→ **GOAL**
Write every line out verbatim and omit the pictures.

→ **INFORMATION SHOWN**
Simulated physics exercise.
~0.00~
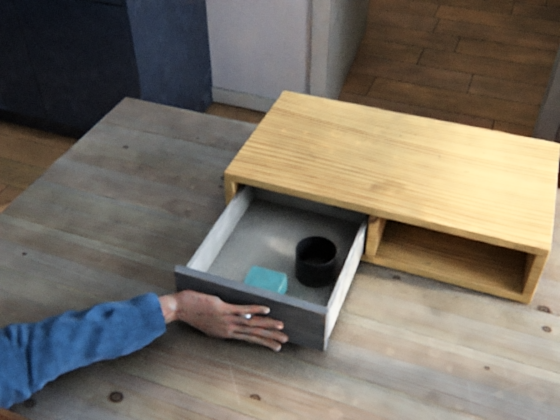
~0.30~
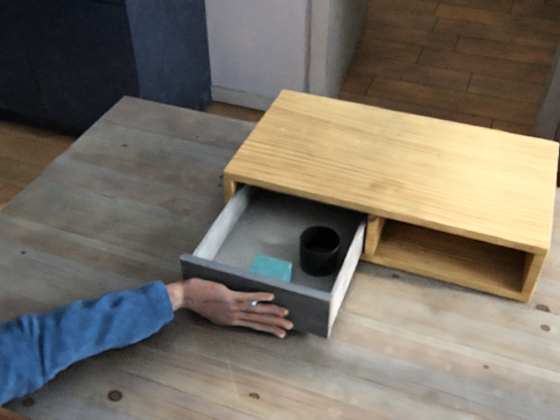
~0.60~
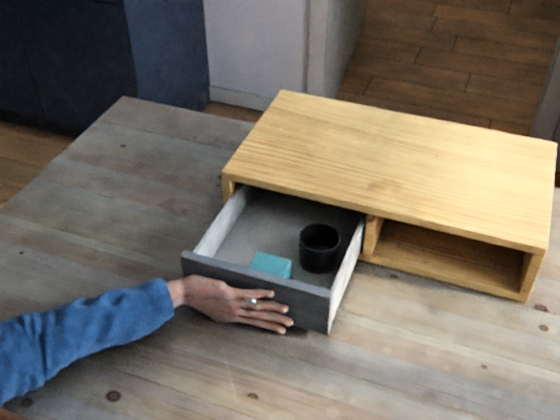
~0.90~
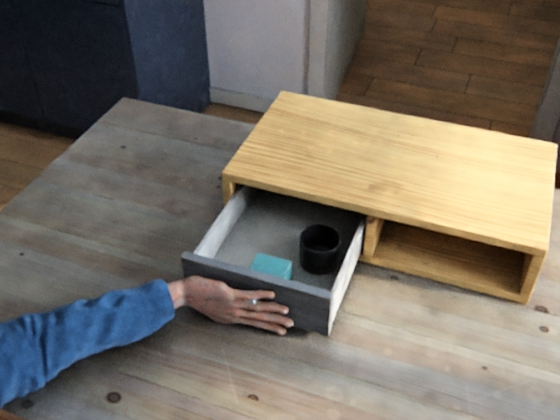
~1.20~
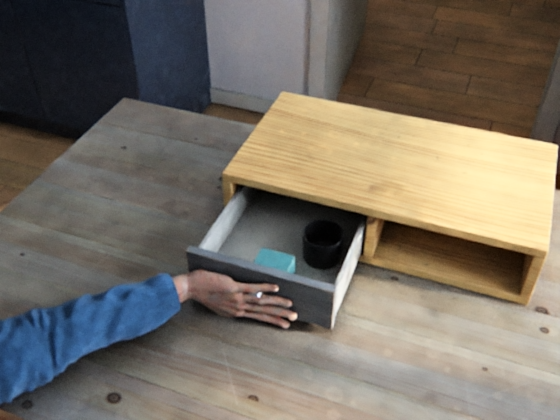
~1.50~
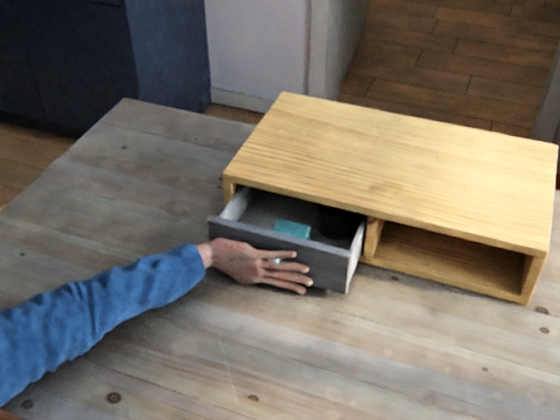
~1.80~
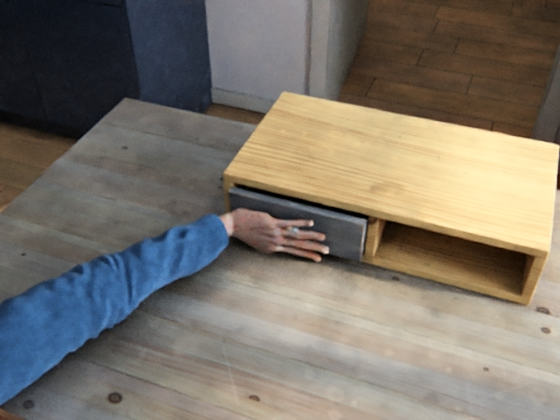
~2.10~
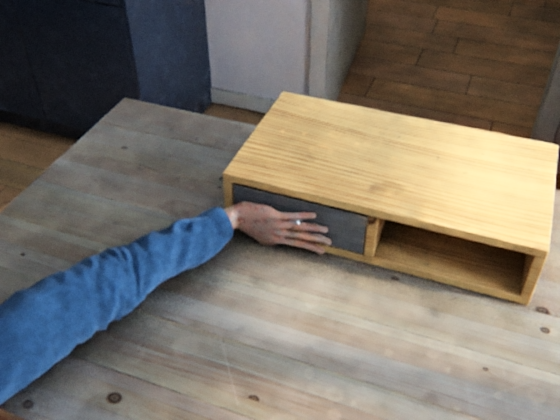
In the video, a hand in a blue sleeve rests on the front of an open gray drawer holding a turquoise block and a black cup, then pushes it into a wooden chest on a table until it sits flush, hiding both items.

→ **THE ANSWER**
Simulated physics exercise.
~0.00~
~0.30~
~0.60~
~0.90~
~1.20~
~1.50~
~1.80~
~2.10~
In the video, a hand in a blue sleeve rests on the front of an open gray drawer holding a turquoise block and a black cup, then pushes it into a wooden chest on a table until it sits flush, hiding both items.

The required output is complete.